### Task details
Quote, verbatim, all material below, without pictures.

──────

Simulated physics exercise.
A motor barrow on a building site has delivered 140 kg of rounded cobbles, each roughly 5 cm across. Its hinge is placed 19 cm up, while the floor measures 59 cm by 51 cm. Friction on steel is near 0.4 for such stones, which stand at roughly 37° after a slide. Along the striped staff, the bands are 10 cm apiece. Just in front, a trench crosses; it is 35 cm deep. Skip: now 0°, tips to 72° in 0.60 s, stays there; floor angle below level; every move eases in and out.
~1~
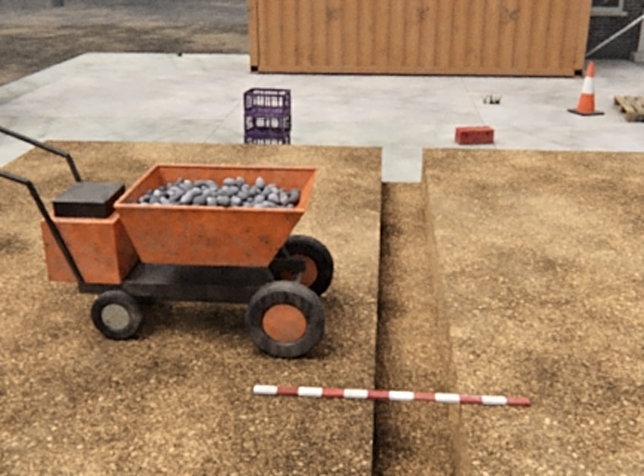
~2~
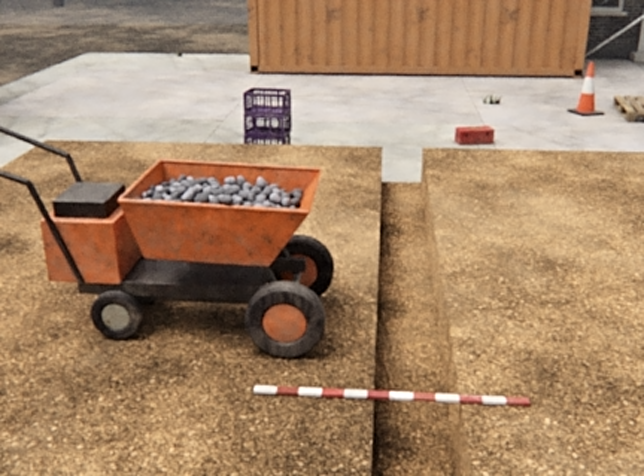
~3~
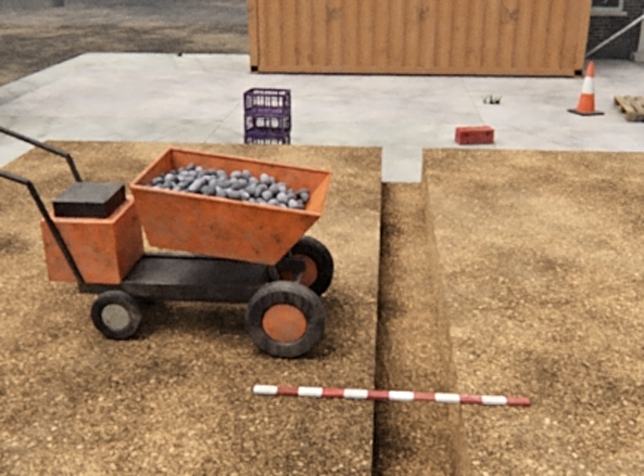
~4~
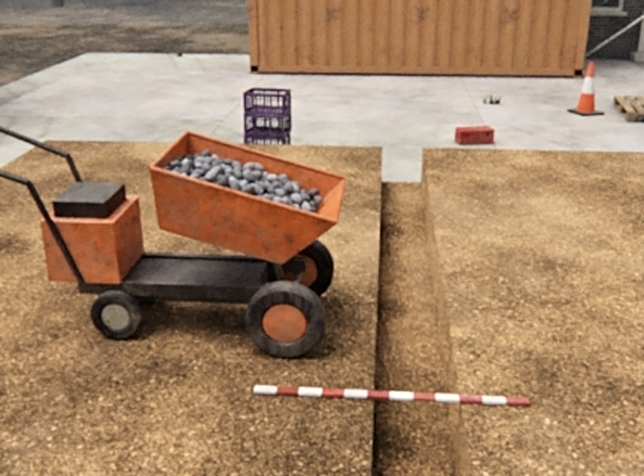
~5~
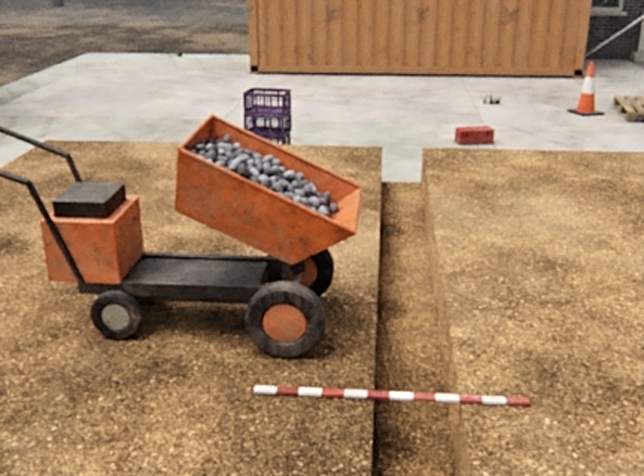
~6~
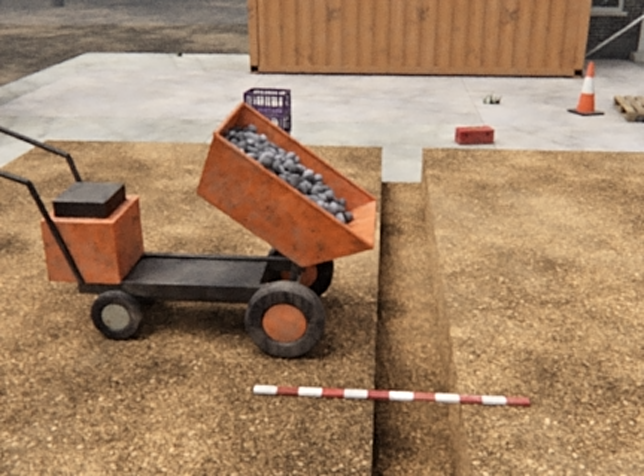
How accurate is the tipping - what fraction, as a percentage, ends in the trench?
Close to 38 in every hundred.
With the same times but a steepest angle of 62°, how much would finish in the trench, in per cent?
I'd expect around 30 in a hundred.
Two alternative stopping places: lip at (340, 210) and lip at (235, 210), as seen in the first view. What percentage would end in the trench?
From the first place around 15 per cent, from the other around 85.
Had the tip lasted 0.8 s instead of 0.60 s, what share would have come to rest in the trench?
With that timing, about 50 per cent.
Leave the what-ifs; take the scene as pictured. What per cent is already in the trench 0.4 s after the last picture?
By that moment, roughly 20 per cent of the load.
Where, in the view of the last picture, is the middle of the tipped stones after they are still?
I'd point somewhere around (485, 329).
Then, 0.1 s after the last picture the floor is at 61°, 100 % in the skip; the foremost stones are at (382, 250).
Then, 0.4 s after the last picture the floor is at 72°, 65 % in the skip, 19 % in the trench, 16 % past the trench; the foremost stones are at (488, 320).
Then, 0.7 s after the last picture the floor is at 72°, 15 % in the skip, 22 % in the trench, 63 % past the trench; the foremost stones are past the picture's edge.
Then, 2.7 s after the last picture the floor is at 72°, 0 % in the skip, 38 % in the trench, 62 % past the trench; the foremost stones are past the picture's edge.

──────

### Output of the exercise
Simulated physics exercise.
A motor barrow on a building site has delivered 140 kg of rounded cobbles, each roughly 5 cm across. Its hinge is placed 19 cm up, while the floor measures 59 cm by 51 cm. Friction on steel is near 0.4 for such stones, which stand at roughly 37° after a slide. Along the striped staff, the bands are 10 cm apiece. Just in front, a trench crosses; it is 35 cm deep. Skip: now 0°, tips to 72° in 0.60 s, stays there; floor angle below level; every move eases in and out.
~1~
~2~
~3~
~4~
~5~
~6~
How accurate is the tipping - what fraction, as a percentage, ends in the trench?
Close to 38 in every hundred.
With the same times but a steepest angle of 62°, how much would finish in the trench, in per cent?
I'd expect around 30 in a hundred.
Two alternative stopping places: lip at (340, 210) and lip at (235, 210), as seen in the first view. What percentage would end in the trench?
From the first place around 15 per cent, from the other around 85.
Had the tip lasted 0.8 s instead of 0.60 s, what share would have come to rest in the trench?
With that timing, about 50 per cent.
Leave the what-ifs; take the scene as pictured. What per cent is already in the trench 0.4 s after the last picture?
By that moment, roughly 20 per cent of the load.
Where, in the view of the last picture, is the middle of the tipped stones after they are still?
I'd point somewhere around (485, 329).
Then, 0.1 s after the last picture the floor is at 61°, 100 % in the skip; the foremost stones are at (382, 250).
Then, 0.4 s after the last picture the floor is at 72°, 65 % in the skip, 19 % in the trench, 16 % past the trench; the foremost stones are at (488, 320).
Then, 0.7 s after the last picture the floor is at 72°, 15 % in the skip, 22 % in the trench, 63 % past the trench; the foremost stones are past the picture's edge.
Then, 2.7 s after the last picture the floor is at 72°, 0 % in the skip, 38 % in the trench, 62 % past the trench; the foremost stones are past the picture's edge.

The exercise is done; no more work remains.